(Given material):
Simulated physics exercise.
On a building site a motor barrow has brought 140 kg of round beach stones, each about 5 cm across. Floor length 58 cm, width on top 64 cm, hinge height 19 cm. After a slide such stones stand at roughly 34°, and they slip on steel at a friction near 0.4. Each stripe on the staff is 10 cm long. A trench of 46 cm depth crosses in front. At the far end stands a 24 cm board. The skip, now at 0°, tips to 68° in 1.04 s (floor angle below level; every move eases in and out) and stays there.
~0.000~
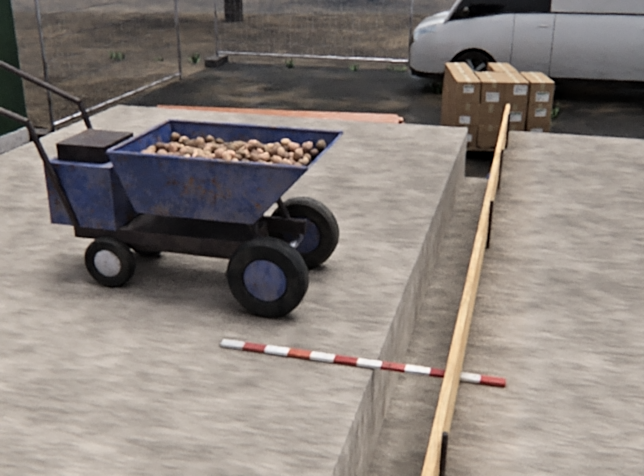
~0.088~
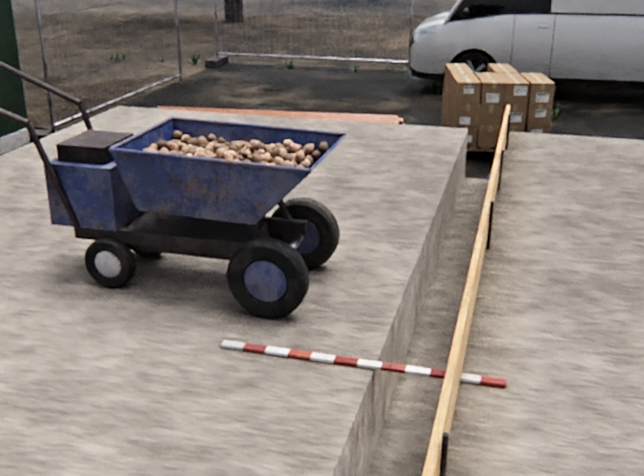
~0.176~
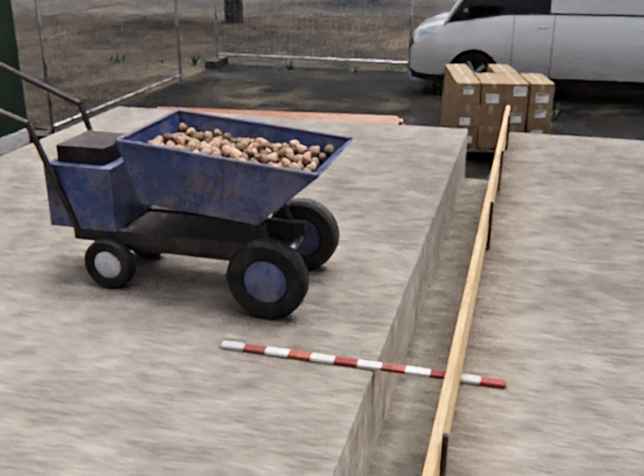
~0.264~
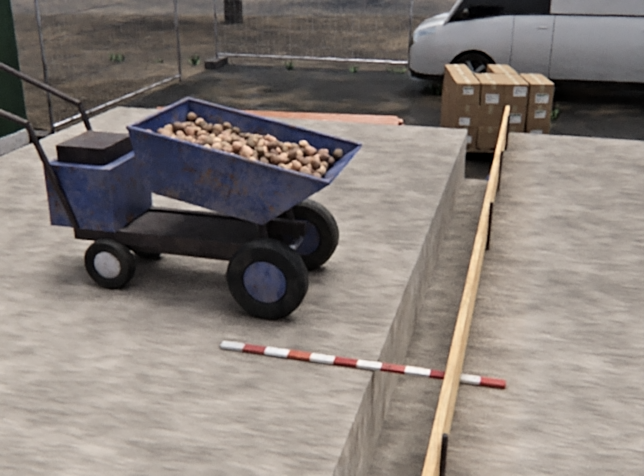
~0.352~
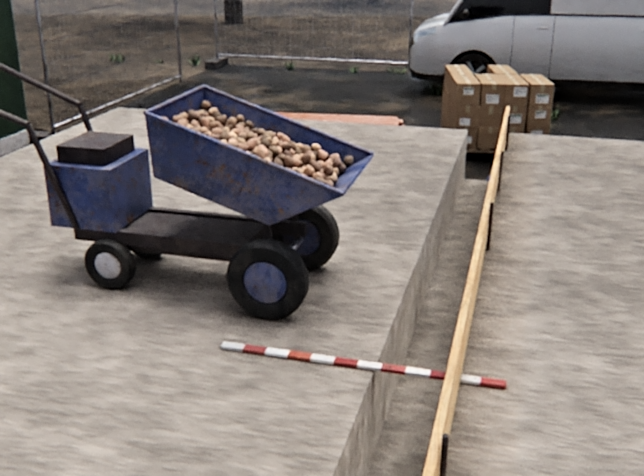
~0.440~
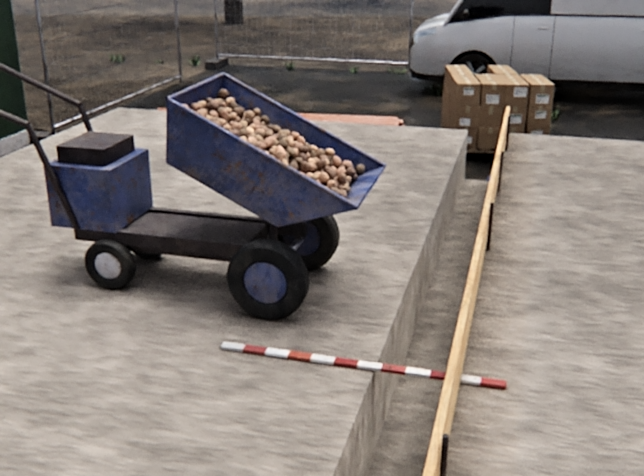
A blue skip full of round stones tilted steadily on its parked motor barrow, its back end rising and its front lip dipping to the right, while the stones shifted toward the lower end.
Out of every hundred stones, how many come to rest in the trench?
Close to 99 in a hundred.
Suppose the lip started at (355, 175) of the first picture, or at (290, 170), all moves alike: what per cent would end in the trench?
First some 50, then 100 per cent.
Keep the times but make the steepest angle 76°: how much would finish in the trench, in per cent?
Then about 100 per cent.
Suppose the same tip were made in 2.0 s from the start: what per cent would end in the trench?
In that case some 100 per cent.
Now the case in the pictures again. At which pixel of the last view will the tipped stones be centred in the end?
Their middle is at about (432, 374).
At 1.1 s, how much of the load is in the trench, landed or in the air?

(Work to complete):
Skip the pictures and write out exactly the lines from the line containing "On a building" through the end of the listing above.

(Response to the task):
On a building site a motor barrow has brought 140 kg of round beach stones, each about 5 cm across. Floor length 58 cm, width on top 64 cm, hinge height 19 cm. After a slide such stones stand at roughly 34°, and they slip on steel at a friction near 0.4. Each stripe on the staff is 10 cm long. A trench of 46 cm depth crosses in front. At the far end stands a 24 cm board. The skip, now at 0°, tips to 68° in 1.04 s (floor angle below level; every move eases in and out) and stays there.
~0.000~
~0.088~
~0.176~
~0.264~
~0.352~
~0.440~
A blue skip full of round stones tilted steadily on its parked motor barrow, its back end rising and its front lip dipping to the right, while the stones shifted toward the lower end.
Out of every hundred stones, how many come to rest in the trench?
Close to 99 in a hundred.
Suppose the lip started at (355, 175) of the first picture, or at (290, 170), all moves alike: what per cent would end in the trench?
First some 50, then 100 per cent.
Keep the times but make the steepest angle 76°: how much would finish in the trench, in per cent?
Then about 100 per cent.
Suppose the same tip were made in 2.0 s from the start: what per cent would end in the trench?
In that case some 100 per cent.
Now the case in the pictures again. At which pixel of the last view will the tipped stones be centred in the end?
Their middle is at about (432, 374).
At 1.1 s, how much of the load is in the trench, landed or in the air?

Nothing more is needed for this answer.